- [WHAT YOU SHOULD DO] Determine how many lines below hold the string "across". Reply with the number alone.

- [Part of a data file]
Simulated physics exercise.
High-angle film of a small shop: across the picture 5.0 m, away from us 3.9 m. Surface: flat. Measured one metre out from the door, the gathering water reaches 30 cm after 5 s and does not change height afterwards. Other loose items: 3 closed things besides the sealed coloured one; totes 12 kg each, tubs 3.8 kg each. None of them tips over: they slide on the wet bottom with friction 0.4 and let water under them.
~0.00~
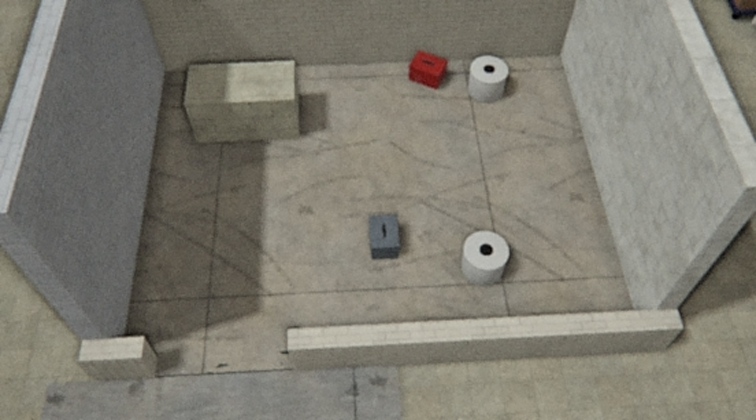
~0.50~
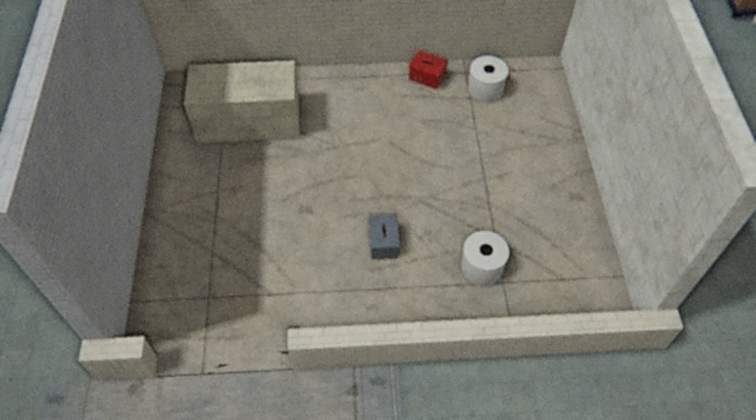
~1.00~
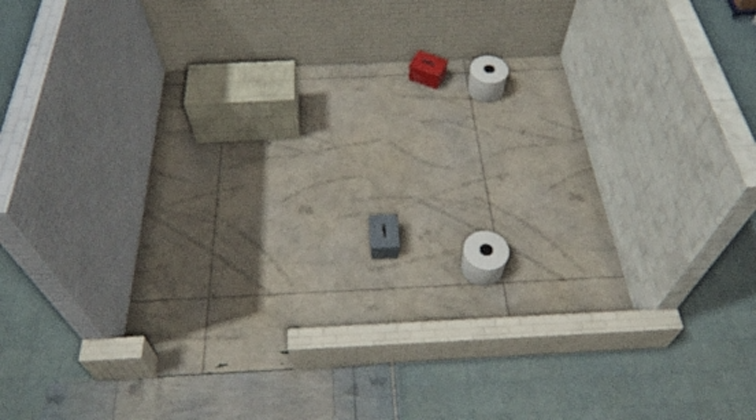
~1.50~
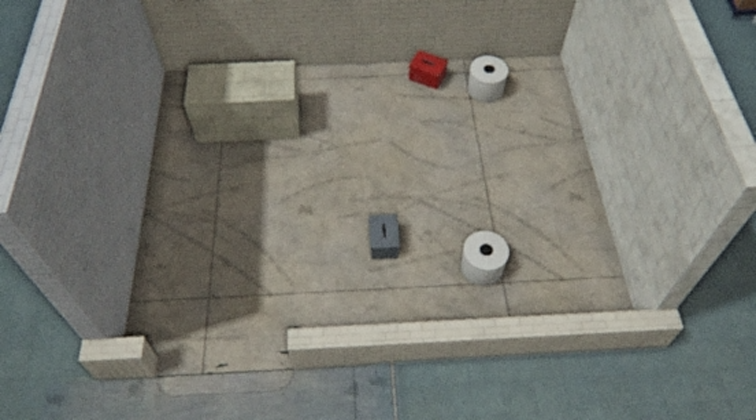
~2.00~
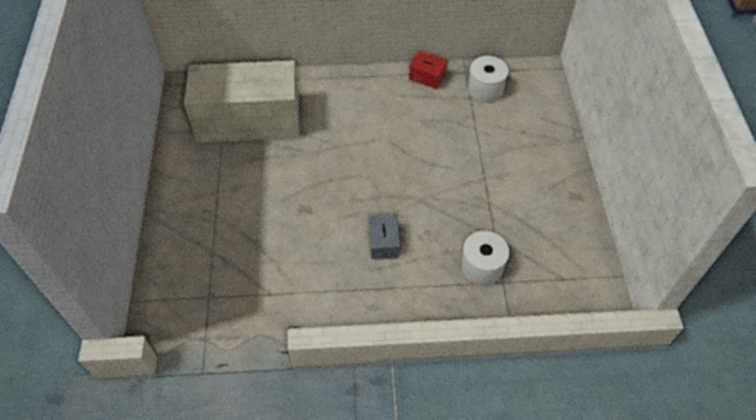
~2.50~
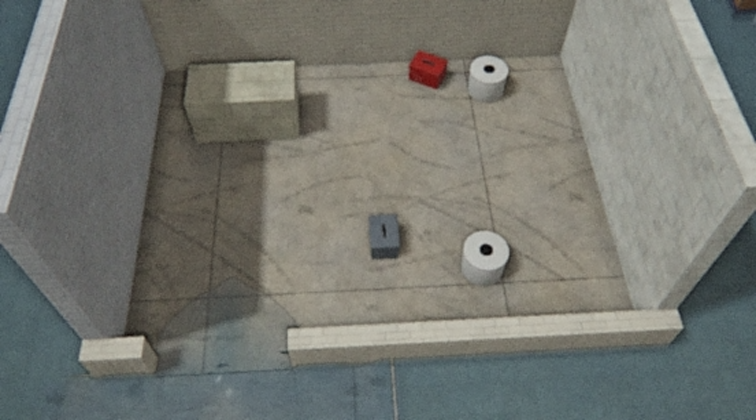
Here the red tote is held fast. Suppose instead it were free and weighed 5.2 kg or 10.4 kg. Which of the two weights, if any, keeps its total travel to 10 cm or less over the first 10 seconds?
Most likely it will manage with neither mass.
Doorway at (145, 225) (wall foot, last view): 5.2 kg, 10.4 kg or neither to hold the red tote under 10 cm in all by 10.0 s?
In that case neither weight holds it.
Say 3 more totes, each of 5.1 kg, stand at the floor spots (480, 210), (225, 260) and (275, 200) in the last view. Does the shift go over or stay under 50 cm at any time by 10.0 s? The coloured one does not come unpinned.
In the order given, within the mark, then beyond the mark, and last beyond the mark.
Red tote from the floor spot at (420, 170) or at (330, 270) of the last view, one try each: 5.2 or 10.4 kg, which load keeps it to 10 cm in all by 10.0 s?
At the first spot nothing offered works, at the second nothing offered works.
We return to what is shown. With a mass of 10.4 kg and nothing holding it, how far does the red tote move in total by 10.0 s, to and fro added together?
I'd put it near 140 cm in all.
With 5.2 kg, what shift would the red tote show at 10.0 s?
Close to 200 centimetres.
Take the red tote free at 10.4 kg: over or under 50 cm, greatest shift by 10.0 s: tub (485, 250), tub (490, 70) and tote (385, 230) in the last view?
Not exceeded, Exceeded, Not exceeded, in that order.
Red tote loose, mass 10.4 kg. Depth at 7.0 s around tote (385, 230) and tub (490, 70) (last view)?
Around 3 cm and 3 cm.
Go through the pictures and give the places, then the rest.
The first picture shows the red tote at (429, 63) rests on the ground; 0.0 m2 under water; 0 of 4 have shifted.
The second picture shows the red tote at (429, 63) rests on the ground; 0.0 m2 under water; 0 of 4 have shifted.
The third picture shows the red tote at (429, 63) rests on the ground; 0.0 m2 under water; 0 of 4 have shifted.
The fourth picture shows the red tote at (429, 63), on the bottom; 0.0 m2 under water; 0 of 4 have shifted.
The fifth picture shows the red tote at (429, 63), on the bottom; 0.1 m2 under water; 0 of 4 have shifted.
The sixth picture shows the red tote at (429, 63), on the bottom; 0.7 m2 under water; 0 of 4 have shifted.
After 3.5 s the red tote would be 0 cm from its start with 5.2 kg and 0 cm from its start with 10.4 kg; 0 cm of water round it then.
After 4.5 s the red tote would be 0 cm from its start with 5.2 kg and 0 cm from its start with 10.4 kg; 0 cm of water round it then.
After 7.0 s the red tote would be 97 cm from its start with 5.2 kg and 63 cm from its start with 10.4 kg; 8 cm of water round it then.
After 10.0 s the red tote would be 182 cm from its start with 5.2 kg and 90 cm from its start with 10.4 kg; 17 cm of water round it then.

---

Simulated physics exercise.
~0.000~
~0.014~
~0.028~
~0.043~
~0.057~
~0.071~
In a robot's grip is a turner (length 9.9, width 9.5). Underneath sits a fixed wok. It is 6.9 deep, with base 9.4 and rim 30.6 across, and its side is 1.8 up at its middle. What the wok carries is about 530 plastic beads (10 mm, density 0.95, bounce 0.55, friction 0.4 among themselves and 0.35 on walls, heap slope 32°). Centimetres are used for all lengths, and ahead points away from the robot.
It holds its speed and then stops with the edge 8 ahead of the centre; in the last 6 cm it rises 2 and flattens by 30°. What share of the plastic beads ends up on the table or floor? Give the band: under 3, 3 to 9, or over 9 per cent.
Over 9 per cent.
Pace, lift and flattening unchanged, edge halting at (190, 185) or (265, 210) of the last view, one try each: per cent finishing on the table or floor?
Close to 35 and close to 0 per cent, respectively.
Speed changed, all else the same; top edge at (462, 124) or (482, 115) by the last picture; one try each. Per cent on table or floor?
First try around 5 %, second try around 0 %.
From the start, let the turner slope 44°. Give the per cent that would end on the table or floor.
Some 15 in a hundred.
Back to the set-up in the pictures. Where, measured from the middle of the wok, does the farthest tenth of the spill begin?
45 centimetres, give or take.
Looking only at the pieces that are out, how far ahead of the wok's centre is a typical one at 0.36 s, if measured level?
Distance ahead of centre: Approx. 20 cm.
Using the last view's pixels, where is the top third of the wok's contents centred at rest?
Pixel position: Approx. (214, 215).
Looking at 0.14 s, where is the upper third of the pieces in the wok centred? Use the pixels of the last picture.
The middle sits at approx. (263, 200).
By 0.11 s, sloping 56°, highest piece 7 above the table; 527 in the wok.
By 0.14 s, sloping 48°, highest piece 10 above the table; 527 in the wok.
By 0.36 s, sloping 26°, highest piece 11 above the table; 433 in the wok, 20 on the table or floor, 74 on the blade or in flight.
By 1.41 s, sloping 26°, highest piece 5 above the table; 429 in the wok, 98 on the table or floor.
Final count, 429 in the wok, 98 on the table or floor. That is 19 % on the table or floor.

- [TASK RESULT] 2